* **Job**: Reproduce the listing below in full and without alteration, apart from its pictures.

* **Data block**:
*****

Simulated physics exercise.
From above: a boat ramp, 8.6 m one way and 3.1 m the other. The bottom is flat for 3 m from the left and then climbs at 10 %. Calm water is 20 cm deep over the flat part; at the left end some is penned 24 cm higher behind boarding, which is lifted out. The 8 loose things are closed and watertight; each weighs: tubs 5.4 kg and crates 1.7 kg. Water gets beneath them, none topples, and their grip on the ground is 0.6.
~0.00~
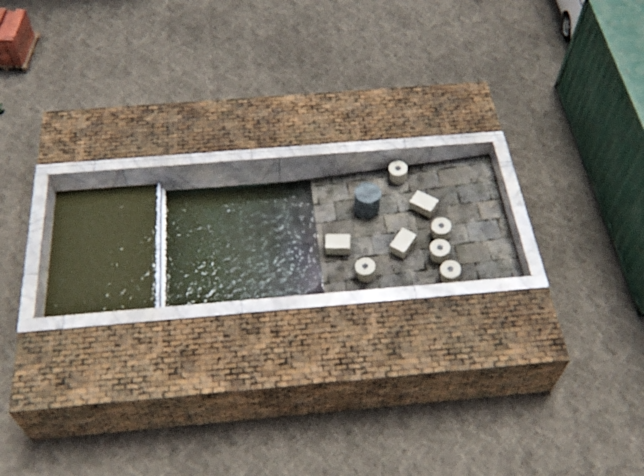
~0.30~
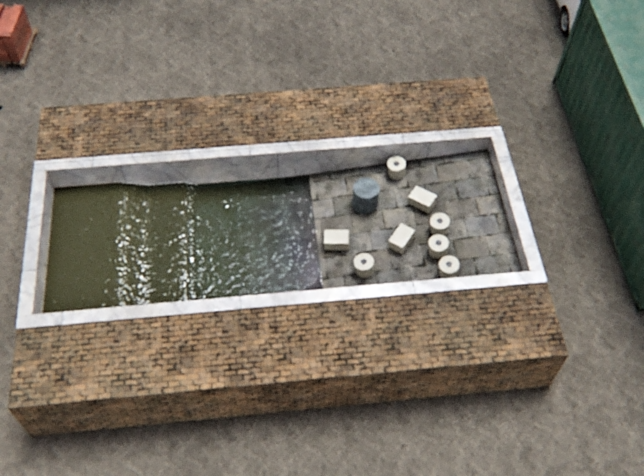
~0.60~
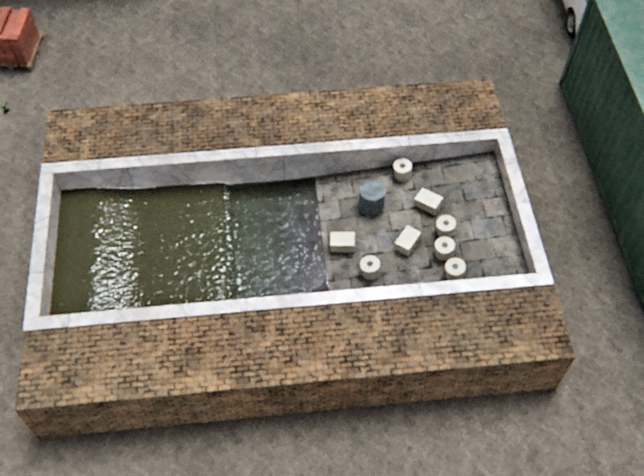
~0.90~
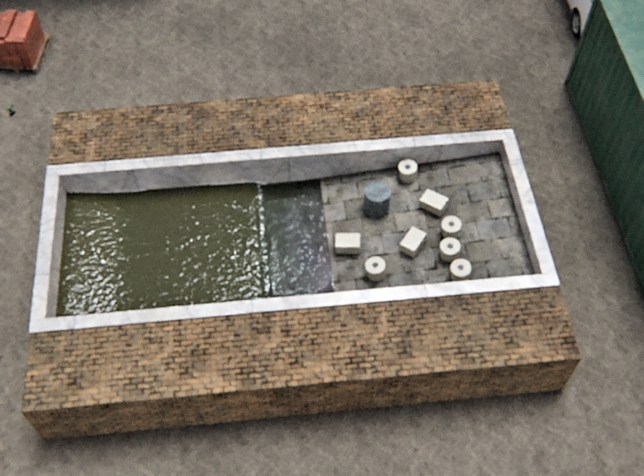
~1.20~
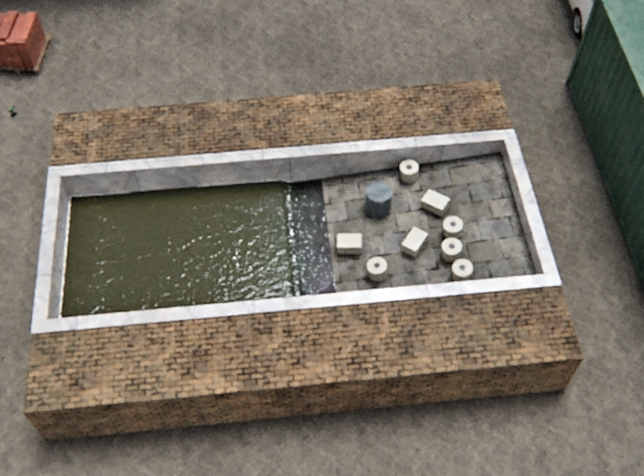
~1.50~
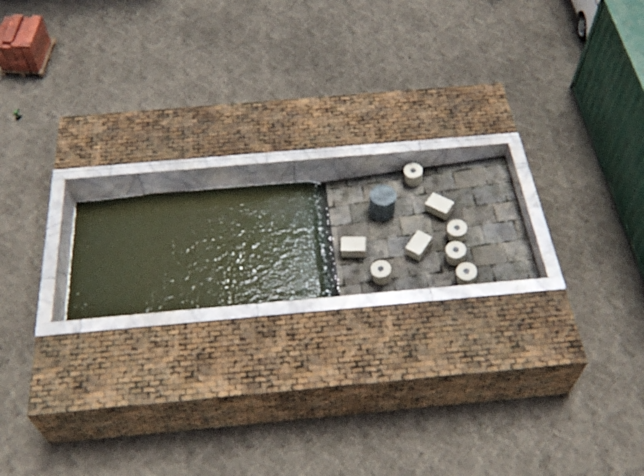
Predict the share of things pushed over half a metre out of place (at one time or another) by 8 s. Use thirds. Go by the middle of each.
It is one to two thirds.
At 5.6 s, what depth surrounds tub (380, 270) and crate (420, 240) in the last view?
About 7 and 8 cm.
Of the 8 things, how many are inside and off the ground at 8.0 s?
4 of them.
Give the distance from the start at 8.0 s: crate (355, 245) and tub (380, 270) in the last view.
In that order: 10 cm, 200 cm.
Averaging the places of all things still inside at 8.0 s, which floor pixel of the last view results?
At about (368, 245).
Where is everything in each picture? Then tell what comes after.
A tub at (367, 266), on the bottom; a crate at (404, 240) rests on the ground; water covers 15.1 m2; 0 of 8 have shifted, in the first frame.
A tub at (365, 261), on the bottom; a crate at (403, 235) rests on the ground; water covers 15.1 m2; 0 of 8 have shifted, in the second frame.
A tub at (372, 264) rests on the ground; a crate at (409, 237) rests on the ground; 15.1 m2 under water; 0 of 8 have shifted, in the third frame.
A tub at (377, 265), on the bottom; a crate at (415, 239), on the bottom; water covers 15.1 m2; 0 of 8 have shifted, in the fourth frame.
A tub at (378, 265), on the bottom; a crate at (416, 239) rests on the ground; 15.1 m2 under water; 0 of 8 have shifted, in the fifth frame.
A tub at (382, 269) rests on the ground; a crate at (420, 242), on the bottom; water covers 15.1 m2; 0 of 8 have shifted, in the sixth frame.
After 2.1 s 0 of 8 are over 50 cm from their spots; 0 afloat.
After 3.6 s 2 of 8 are over 50 cm from their spots; 3 afloat.
After 5.6 s 3 of 8 are over 50 cm from their spots; 4 afloat.
After 8.0 s 4 of 8 are over 50 cm from their spots, and 5 have been at some point; 4 afloat.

*****

* **The output**:
Simulated physics exercise.
From above: a boat ramp, 8.6 m one way and 3.1 m the other. The bottom is flat for 3 m from the left and then climbs at 10 %. Calm water is 20 cm deep over the flat part; at the left end some is penned 24 cm higher behind boarding, which is lifted out. The 8 loose things are closed and watertight; each weighs: tubs 5.4 kg and crates 1.7 kg. Water gets beneath them, none topples, and their grip on the ground is 0.6.
~0.00~
~0.30~
~0.60~
~0.90~
~1.20~
~1.50~
Predict the share of things pushed over half a metre out of place (at one time or another) by 8 s. Use thirds. Go by the middle of each.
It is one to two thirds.
At 5.6 s, what depth surrounds tub (380, 270) and crate (420, 240) in the last view?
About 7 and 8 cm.
Of the 8 things, how many are inside and off the ground at 8.0 s?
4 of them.
Give the distance from the start at 8.0 s: crate (355, 245) and tub (380, 270) in the last view.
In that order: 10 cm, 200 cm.
Averaging the places of all things still inside at 8.0 s, which floor pixel of the last view results?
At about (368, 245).
Where is everything in each picture? Then tell what comes after.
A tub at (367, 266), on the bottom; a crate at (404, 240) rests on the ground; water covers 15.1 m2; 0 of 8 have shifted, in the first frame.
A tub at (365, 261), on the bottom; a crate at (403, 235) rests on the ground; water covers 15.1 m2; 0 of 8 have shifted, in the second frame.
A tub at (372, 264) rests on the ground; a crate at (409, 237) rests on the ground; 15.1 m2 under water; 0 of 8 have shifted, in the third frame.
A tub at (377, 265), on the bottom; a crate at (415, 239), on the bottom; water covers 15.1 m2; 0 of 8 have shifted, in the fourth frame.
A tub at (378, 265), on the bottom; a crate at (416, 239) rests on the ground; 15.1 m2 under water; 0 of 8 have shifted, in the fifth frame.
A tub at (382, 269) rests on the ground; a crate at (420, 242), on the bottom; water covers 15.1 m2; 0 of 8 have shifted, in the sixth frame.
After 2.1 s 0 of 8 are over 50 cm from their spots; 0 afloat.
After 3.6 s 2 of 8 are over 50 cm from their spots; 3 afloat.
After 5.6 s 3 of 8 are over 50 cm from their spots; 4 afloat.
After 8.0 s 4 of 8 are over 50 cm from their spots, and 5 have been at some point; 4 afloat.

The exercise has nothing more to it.